* THE TASK
Locate "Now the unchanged" in the listing below, then output the line holding it and every line after it, exactly and with nothing else.

* INFORMATION SUPPLIED
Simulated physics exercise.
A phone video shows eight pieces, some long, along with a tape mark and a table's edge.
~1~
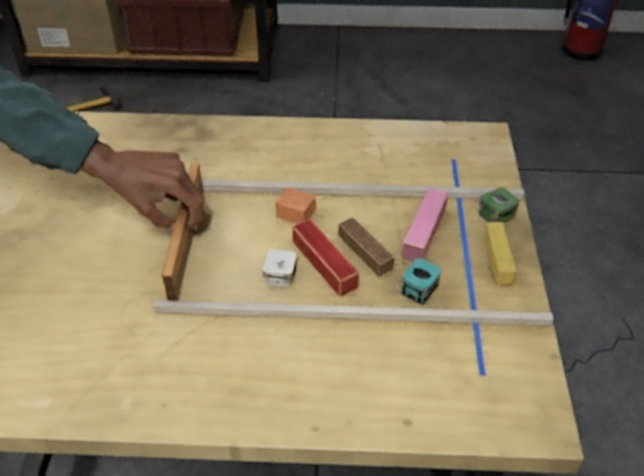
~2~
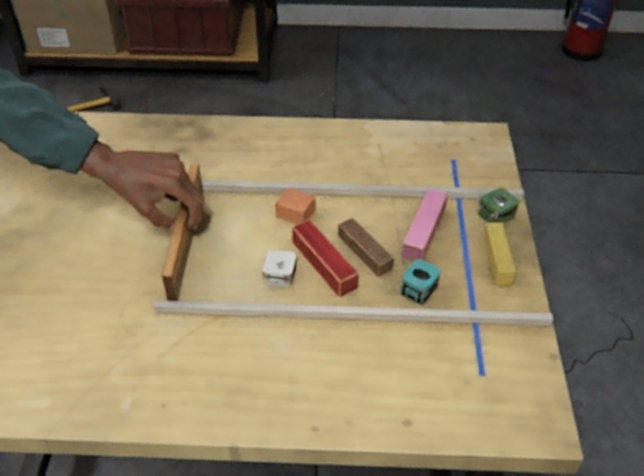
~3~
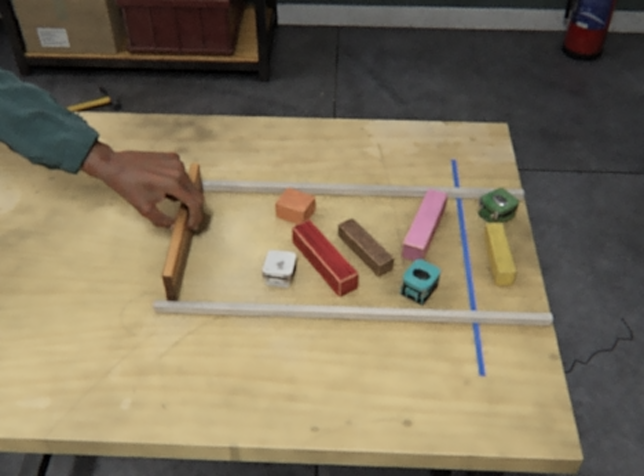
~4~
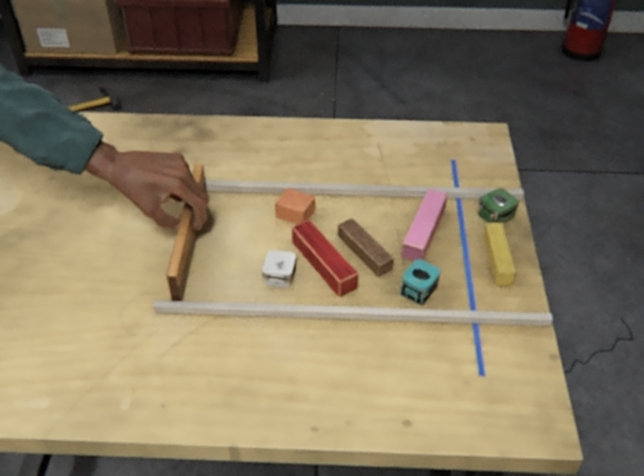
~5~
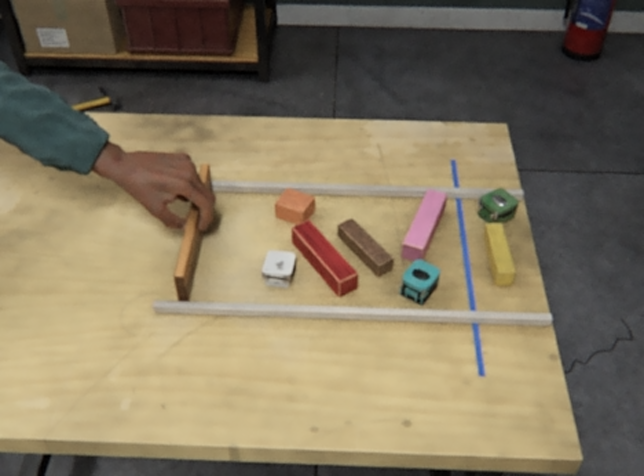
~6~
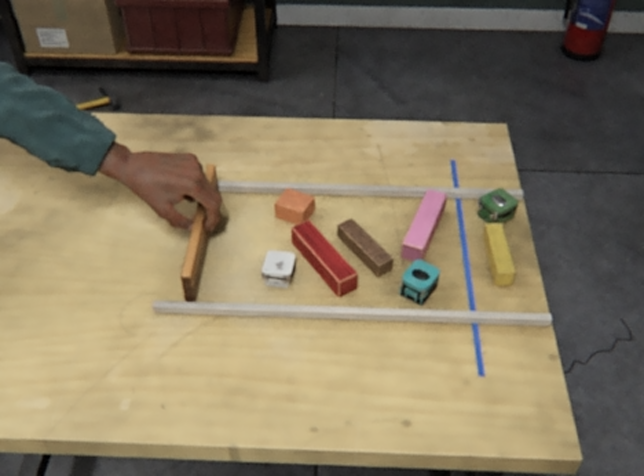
On a wooden tabletop, a hand sliding an upright board slightly right between two rails, the scattered coloured pieces ahead staying still.
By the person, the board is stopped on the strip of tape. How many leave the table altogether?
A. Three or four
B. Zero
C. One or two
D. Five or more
One or two.
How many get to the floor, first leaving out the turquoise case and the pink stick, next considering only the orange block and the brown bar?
First try: 0 fallen; other try: 0.
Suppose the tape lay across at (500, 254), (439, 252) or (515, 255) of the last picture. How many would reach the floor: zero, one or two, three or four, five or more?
Counts as listed: Three or four / zero / at least five.
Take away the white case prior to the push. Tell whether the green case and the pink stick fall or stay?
Looking at each, the green case drops away and the pink stick holds its spot.
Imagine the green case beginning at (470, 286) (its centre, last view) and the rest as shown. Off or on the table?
In the end it hangs on.
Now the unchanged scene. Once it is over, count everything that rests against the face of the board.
Count recorded: 4.
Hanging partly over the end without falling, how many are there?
It would come to 1.
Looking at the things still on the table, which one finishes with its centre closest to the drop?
Pink stick.
Early on, none off yet; green case at rest near (498, 208); yellow bar at rest near (498, 254); pink stick at rest near (425, 225).
A while later, none off yet; green case at rest near (498, 208); yellow bar at rest near (498, 254); pink stick travelled a little near (449, 220).
Finally, the number that fall off is one or two; lost, yellow bar and green case.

* REPLY TO THE TASK
Now the unchanged scene. Once it is over, count everything that rests against the face of the board.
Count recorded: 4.
Hanging partly over the end without falling, how many are there?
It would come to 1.
Looking at the things still on the table, which one finishes with its centre closest to the drop?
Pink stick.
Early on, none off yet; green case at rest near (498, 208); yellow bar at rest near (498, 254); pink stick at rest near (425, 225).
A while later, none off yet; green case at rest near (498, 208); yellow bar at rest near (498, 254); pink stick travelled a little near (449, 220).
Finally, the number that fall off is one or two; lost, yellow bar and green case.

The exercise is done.